[begin Dataset content]

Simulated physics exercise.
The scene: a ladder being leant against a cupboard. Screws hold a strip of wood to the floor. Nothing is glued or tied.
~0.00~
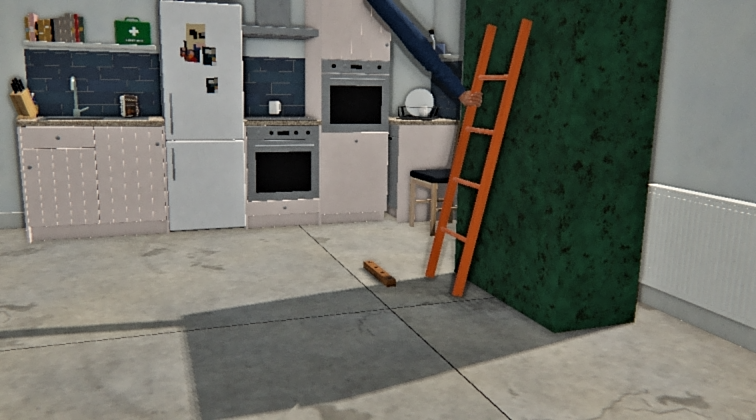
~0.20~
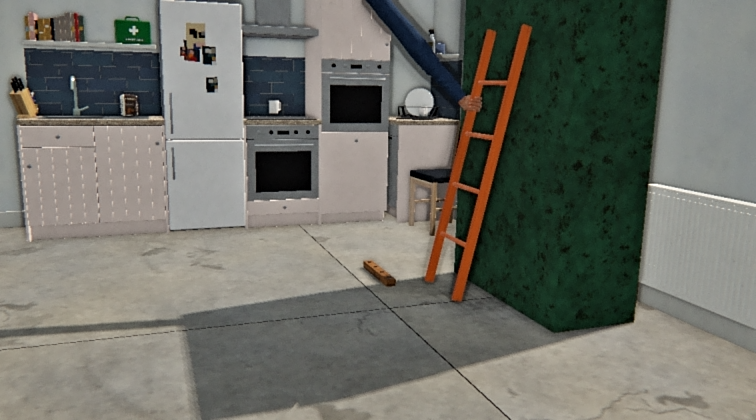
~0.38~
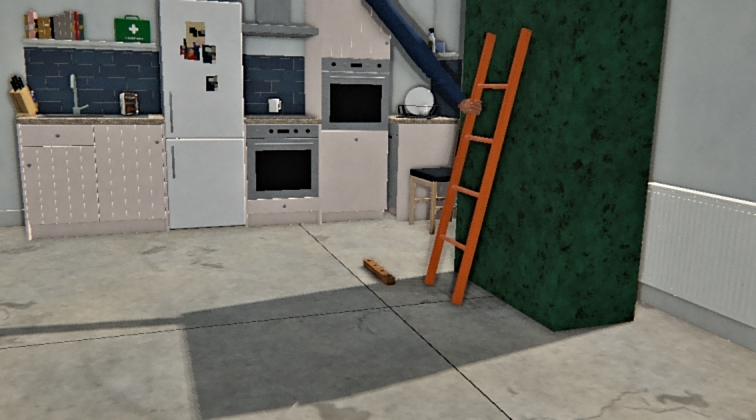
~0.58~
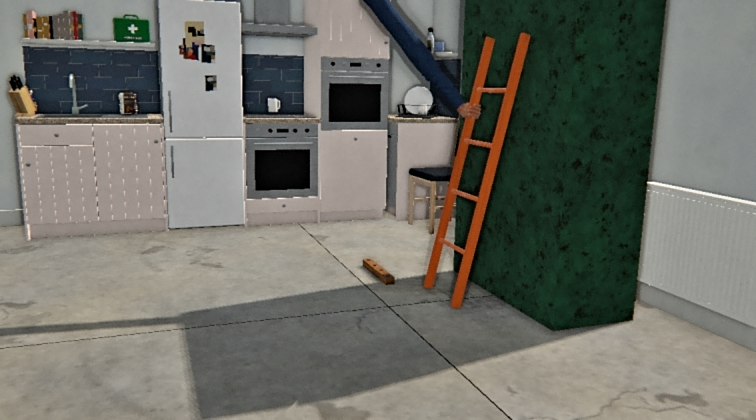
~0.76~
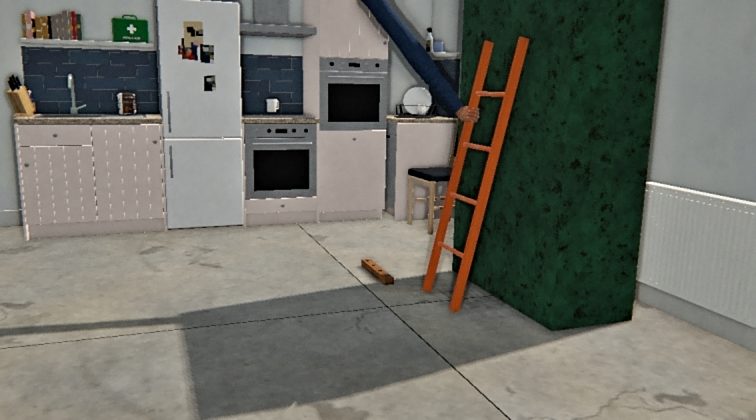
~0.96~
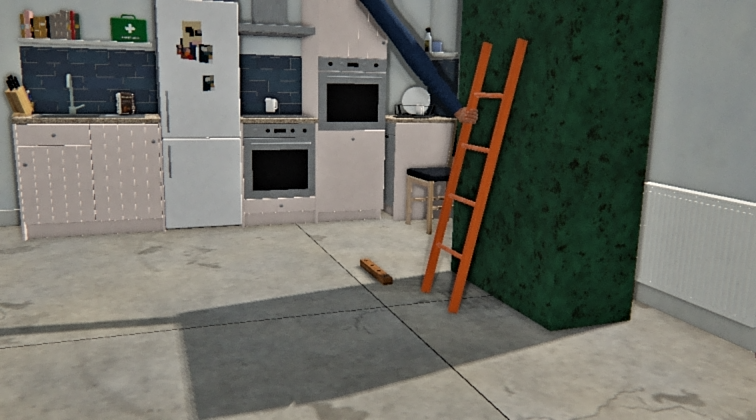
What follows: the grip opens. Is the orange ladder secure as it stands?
In the end the orange ladder stays up.
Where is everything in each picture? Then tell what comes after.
The first picture shows still on the way; orange ladder (475, 157); batten (379, 273).
The second picture shows still on the way; orange ladder (475, 162); batten (379, 273).
The third picture shows still on the way; orange ladder (474, 166); batten (379, 272).
The fourth picture shows still on the way; orange ladder (473, 170); batten (378, 271).
The fifth picture shows still on the way; orange ladder (472, 173); batten (377, 271).
The sixth picture shows in place, still held; orange ladder (471, 175); batten (376, 271).
Around 1.32 s, orange ladder at rest near (471, 175).
Finally (2.5 s), the orange ladder holds its place, near (471, 175).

[end Dataset content]

» What needs to be done: Take the line containing "The scene: a" as the first line and the last line of the data above as the final one, and output exactly the lines between them, inclusive, with no pictures.

» Finished exercise:
The scene: a ladder being leant against a cupboard. Screws hold a strip of wood to the floor. Nothing is glued or tied.
~0.00~
~0.20~
~0.38~
~0.58~
~0.76~
~0.96~
What follows: the grip opens. Is the orange ladder secure as it stands?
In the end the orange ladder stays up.
Where is everything in each picture? Then tell what comes after.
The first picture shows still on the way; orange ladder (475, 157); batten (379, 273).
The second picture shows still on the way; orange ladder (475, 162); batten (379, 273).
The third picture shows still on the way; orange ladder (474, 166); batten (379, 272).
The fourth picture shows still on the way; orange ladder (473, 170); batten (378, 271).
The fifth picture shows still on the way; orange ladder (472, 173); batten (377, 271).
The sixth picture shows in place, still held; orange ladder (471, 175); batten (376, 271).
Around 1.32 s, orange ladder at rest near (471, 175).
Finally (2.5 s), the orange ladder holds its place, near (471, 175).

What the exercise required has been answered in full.